### [TASK TO CARRY OUT]
Give the listing again exactly, omitting its images.

### [INFORMATION SUPPLIED]
──────────

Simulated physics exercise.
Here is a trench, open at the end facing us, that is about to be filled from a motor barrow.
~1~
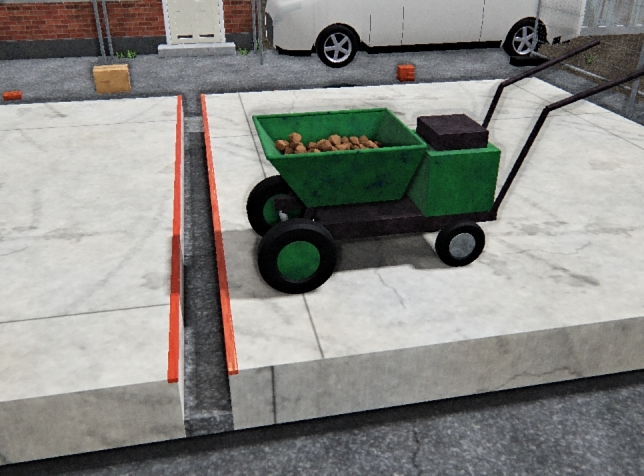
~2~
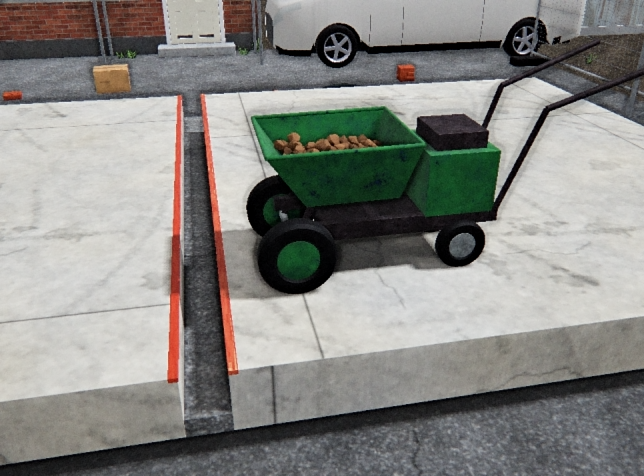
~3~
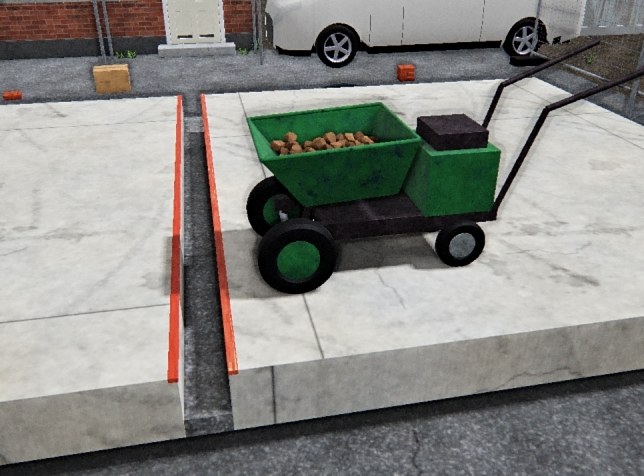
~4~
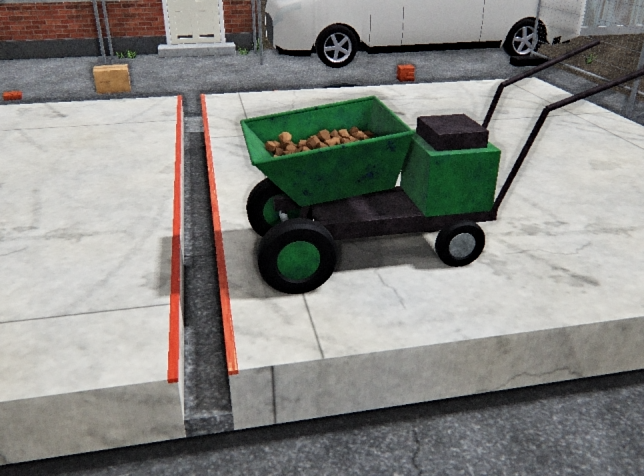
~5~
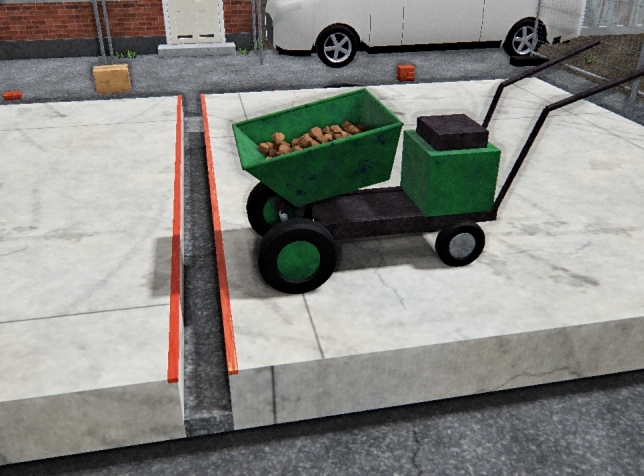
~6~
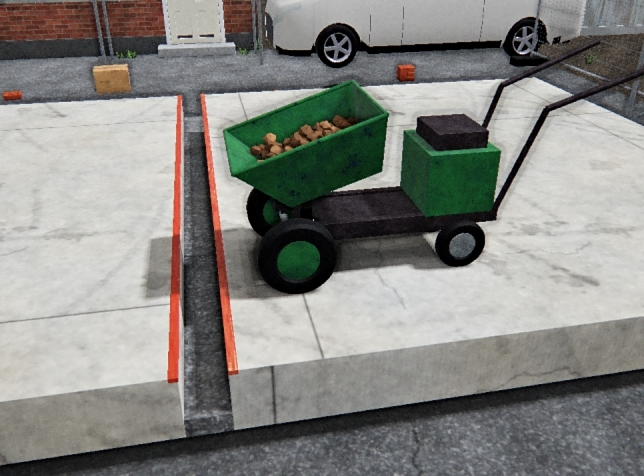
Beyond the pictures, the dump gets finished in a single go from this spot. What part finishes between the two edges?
I expect a minority of the load to land in the trench.
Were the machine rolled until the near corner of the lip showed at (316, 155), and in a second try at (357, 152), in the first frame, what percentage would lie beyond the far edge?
In order, 10 % followed by 0 %.
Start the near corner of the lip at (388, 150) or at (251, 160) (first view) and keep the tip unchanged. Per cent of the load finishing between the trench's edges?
Approximately 30 per cent and 0 per cent, in that order.
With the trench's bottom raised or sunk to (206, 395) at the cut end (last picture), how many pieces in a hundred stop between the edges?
It works out to some 20 percent.
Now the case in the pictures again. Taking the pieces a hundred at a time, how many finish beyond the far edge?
That share comes out near 80 in a hundred.
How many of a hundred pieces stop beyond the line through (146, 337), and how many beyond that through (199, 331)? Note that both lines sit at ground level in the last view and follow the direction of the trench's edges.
Close to 60 and 90 per cent respectively.
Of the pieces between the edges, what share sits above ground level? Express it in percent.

──────────

### [EXERCISE RESULT]
Simulated physics exercise.
Here is a trench, open at the end facing us, that is about to be filled from a motor barrow.
~1~
~2~
~3~
~4~
~5~
~6~
Beyond the pictures, the dump gets finished in a single go from this spot. What part finishes between the two edges?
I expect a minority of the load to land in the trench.
Were the machine rolled until the near corner of the lip showed at (316, 155), and in a second try at (357, 152), in the first frame, what percentage would lie beyond the far edge?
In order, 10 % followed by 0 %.
Start the near corner of the lip at (388, 150) or at (251, 160) (first view) and keep the tip unchanged. Per cent of the load finishing between the trench's edges?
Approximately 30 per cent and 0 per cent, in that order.
With the trench's bottom raised or sunk to (206, 395) at the cut end (last picture), how many pieces in a hundred stop between the edges?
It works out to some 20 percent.
Now the case in the pictures again. Taking the pieces a hundred at a time, how many finish beyond the far edge?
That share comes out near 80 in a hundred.
How many of a hundred pieces stop beyond the line through (146, 337), and how many beyond that through (199, 331)? Note that both lines sit at ground level in the last view and follow the direction of the trench's edges.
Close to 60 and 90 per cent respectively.
Of the pieces between the edges, what share sits above ground level? Express it in percent.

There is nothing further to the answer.